In the listing below, locate the line containing "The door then"; reproduce that line and all lines that follow it, unchanged.

◆ Dataset entries with questions
──────────────────────────────

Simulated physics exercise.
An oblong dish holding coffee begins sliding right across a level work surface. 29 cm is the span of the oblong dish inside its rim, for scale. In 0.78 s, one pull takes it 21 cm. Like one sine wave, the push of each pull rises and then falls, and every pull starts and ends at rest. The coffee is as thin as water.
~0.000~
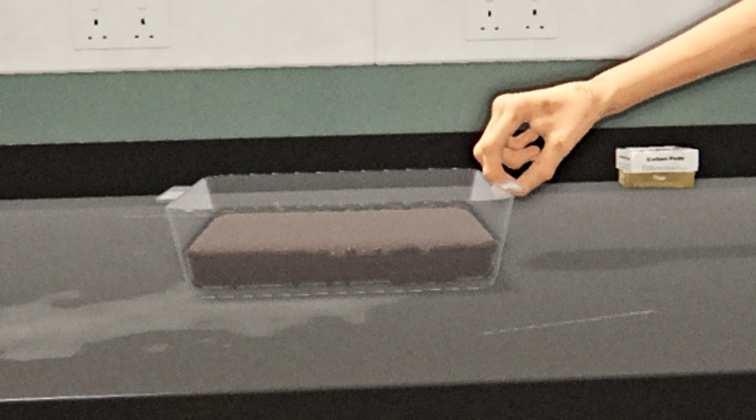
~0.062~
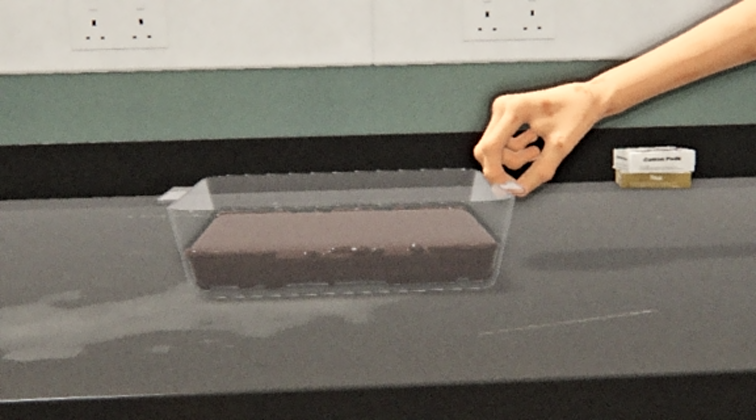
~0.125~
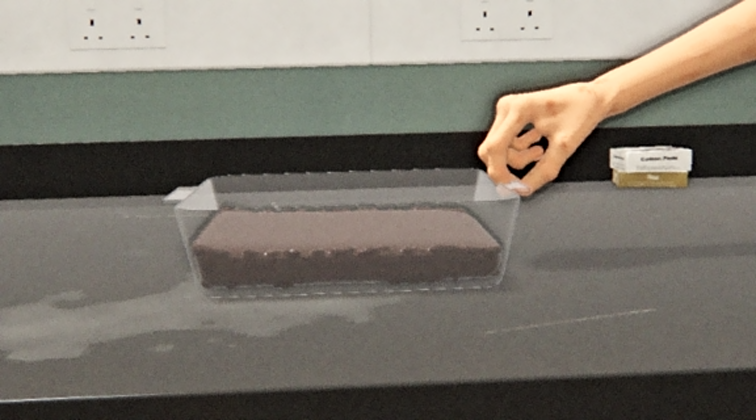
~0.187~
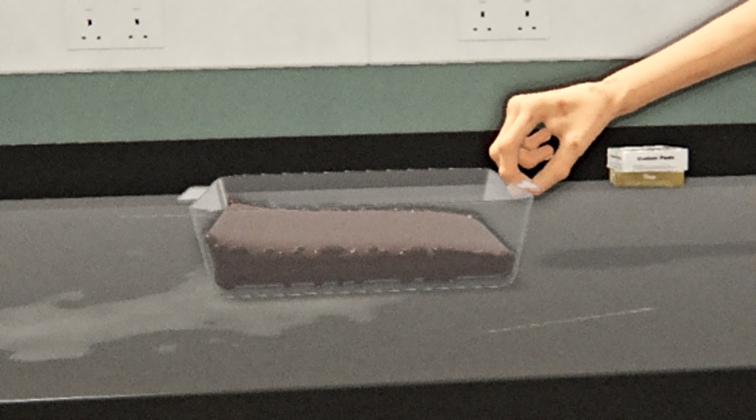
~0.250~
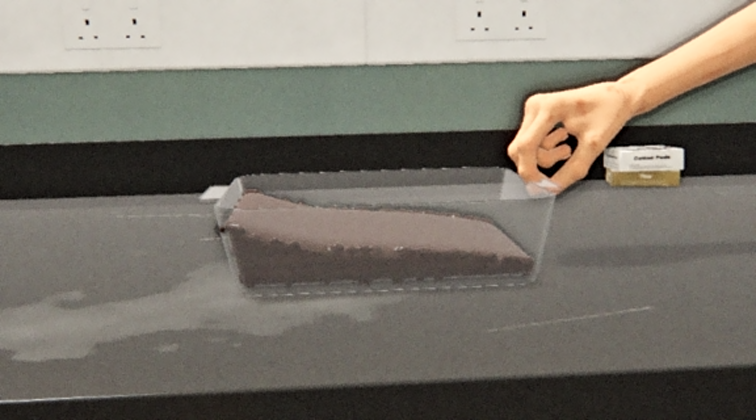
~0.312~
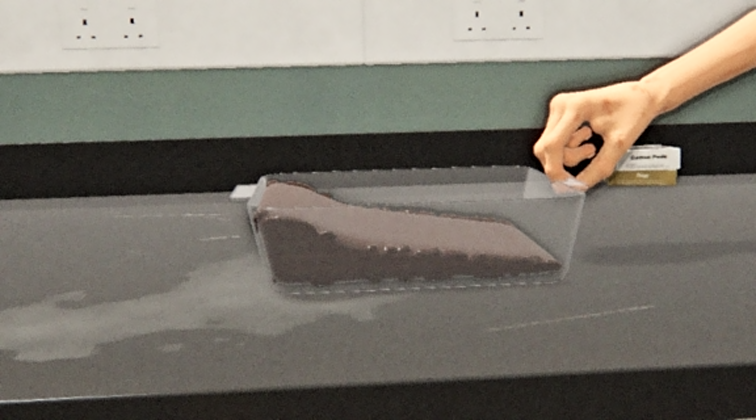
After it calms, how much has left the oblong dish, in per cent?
Roughly 17 %.
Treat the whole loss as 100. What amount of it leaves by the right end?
Share of spill at right end: Close to 100 in a hundred.
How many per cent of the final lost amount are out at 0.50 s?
Near 0 in a hundred.
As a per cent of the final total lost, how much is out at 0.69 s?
My estimate is about 20 in a hundred.
Then, 0.50 s in, it has gone 16 cm; 0 per cent is out over the left end and 0 over the right.
Then, 0.69 s in, it has gone 21 cm; 0 per cent is out over the left end and 3 over the right.
Then, 0.88 s in, it has gone 21 cm; 0 per cent is out over the left end and 16 over the right.
Then, 1.07 s in, it has gone 21 cm; 0 per cent is out over the left end and 16 over the right.
Finally, 17 per cent is out in all, 1 of it over the left end.
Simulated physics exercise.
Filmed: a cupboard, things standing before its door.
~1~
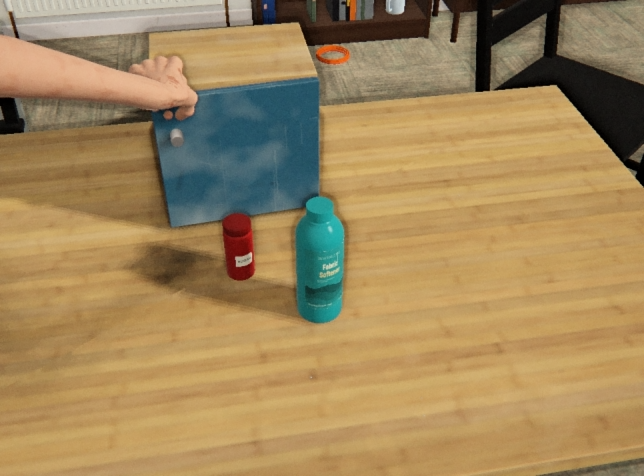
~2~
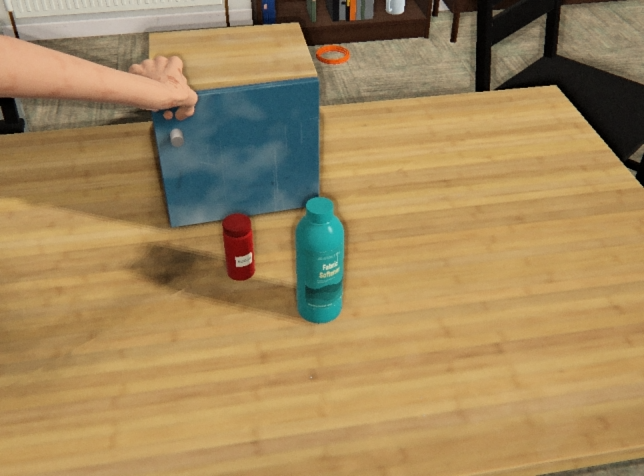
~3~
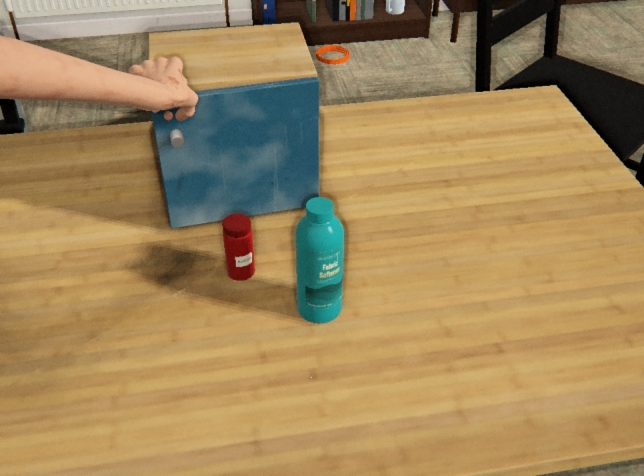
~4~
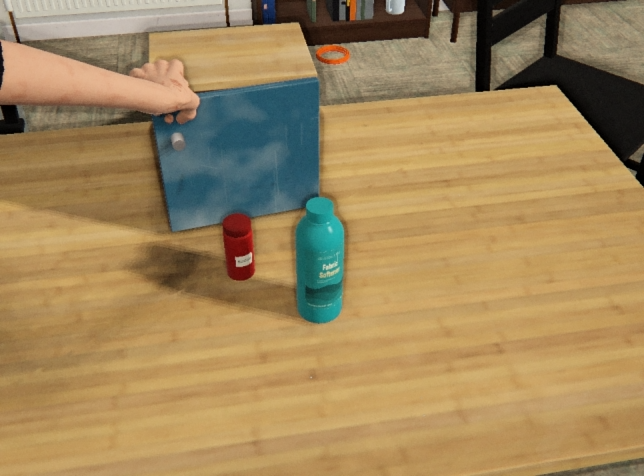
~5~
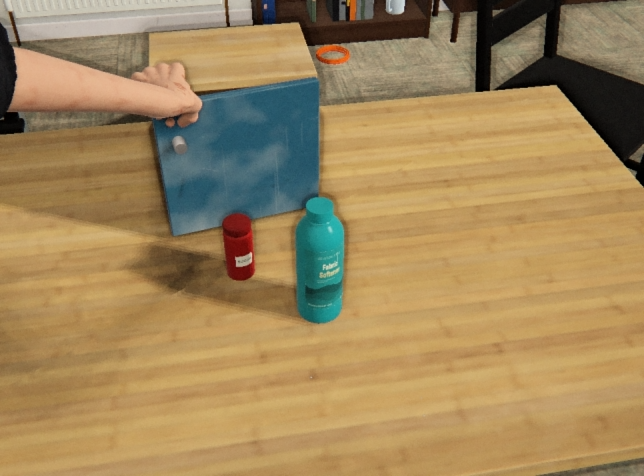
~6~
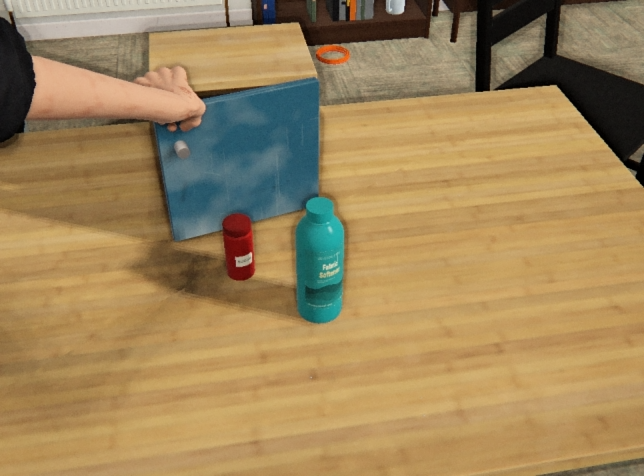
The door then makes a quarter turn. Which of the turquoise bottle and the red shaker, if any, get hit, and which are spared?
Here the turquoise bottle gets hit, the red shaker gets hit.
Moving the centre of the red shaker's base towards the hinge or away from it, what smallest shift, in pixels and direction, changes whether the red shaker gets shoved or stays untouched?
Push it left around 40 pixels and you reach the switch.
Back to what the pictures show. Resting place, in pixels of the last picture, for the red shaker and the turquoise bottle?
Final spots: Red shaker at (358, 267), turquoise bottle at (375, 269).
Then, 1.54 s on from there, door 64° open; turquoise bottle moving near (326, 262); red shaker displaced well along near (295, 271).
In the end, the turquoise bottle gets knocked, near (375, 270); the red shaker gets knocked, near (358, 267).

──────────────────────────────

◆ Written answer
The door then makes a quarter turn. Which of the turquoise bottle and the red shaker, if any, get hit, and which are spared?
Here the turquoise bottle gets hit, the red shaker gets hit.
Moving the centre of the red shaker's base towards the hinge or away from it, what smallest shift, in pixels and direction, changes whether the red shaker gets shoved or stays untouched?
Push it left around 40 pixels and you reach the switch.
Back to what the pictures show. Resting place, in pixels of the last picture, for the red shaker and the turquoise bottle?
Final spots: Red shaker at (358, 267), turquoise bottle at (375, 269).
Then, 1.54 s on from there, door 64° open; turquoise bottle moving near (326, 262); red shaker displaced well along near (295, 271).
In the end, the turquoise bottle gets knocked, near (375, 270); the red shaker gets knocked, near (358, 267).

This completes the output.